- **The task**:
Give the number of lines that include the word "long", and nothing else.

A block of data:
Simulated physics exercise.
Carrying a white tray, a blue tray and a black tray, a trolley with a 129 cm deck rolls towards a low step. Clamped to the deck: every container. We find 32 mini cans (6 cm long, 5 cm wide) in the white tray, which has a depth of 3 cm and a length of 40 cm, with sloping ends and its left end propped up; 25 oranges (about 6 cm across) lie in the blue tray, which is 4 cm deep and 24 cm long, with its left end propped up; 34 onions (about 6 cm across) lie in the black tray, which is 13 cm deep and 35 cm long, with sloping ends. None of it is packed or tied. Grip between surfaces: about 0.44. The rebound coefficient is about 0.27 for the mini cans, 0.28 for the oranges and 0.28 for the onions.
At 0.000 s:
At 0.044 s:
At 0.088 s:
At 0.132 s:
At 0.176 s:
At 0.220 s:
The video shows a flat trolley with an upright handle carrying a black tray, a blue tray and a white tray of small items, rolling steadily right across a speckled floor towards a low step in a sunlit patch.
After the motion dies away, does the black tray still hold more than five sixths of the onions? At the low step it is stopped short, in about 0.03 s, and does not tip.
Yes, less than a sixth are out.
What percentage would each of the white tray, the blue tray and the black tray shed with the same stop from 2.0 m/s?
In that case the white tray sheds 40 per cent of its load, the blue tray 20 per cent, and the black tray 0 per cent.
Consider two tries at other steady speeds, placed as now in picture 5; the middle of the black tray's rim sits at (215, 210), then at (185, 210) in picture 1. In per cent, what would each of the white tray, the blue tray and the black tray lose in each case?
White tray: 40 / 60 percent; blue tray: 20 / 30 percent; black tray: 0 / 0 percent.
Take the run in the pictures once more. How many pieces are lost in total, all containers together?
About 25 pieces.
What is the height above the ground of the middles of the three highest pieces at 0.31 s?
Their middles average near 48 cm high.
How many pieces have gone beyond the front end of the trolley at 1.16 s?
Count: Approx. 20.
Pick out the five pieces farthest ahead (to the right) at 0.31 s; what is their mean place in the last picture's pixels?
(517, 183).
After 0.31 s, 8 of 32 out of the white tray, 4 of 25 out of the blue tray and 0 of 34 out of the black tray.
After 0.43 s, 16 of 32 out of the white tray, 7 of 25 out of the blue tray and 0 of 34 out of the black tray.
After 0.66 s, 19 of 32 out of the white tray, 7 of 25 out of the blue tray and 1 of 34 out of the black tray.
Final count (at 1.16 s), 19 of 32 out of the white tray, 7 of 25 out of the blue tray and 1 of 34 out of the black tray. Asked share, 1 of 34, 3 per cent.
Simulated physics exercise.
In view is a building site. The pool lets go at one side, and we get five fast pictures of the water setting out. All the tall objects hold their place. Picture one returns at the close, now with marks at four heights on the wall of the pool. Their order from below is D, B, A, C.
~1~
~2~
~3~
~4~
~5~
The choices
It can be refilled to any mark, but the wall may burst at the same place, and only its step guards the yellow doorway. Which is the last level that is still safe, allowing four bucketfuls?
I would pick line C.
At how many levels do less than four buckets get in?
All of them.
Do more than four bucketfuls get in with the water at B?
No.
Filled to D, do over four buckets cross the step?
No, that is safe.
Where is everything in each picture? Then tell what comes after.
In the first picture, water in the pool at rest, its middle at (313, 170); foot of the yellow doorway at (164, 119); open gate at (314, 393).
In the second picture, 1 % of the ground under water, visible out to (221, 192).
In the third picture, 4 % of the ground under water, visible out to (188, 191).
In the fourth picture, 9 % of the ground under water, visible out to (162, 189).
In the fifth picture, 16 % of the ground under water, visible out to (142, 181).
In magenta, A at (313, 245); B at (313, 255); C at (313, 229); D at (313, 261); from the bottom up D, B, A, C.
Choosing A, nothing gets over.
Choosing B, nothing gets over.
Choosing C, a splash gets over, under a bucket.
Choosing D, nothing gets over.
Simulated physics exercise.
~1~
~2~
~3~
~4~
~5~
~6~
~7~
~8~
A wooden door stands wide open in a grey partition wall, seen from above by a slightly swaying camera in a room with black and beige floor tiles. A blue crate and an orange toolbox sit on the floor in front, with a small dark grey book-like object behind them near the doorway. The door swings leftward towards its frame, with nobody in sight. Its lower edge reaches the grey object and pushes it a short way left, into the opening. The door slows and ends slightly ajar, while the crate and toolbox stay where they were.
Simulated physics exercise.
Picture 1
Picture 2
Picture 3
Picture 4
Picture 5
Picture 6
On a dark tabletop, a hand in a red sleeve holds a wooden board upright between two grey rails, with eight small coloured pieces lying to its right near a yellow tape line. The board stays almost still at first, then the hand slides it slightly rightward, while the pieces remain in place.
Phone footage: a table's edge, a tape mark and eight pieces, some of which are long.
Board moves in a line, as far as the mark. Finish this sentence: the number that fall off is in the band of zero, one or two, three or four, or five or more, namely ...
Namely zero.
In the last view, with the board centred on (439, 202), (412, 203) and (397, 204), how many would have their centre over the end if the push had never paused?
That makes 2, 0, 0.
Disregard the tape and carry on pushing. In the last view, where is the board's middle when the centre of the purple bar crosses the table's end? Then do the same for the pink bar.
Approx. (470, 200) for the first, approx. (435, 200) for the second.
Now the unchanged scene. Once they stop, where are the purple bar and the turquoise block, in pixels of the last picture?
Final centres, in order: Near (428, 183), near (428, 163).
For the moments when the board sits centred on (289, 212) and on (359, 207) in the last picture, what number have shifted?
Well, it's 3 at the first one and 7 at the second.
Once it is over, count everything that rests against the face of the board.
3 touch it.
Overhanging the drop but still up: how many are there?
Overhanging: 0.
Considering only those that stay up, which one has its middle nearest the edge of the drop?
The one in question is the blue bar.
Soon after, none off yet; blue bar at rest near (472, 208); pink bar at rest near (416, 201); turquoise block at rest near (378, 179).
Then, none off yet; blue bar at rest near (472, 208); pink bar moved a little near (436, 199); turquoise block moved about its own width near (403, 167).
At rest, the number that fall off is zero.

- **Solution for this problem**:
2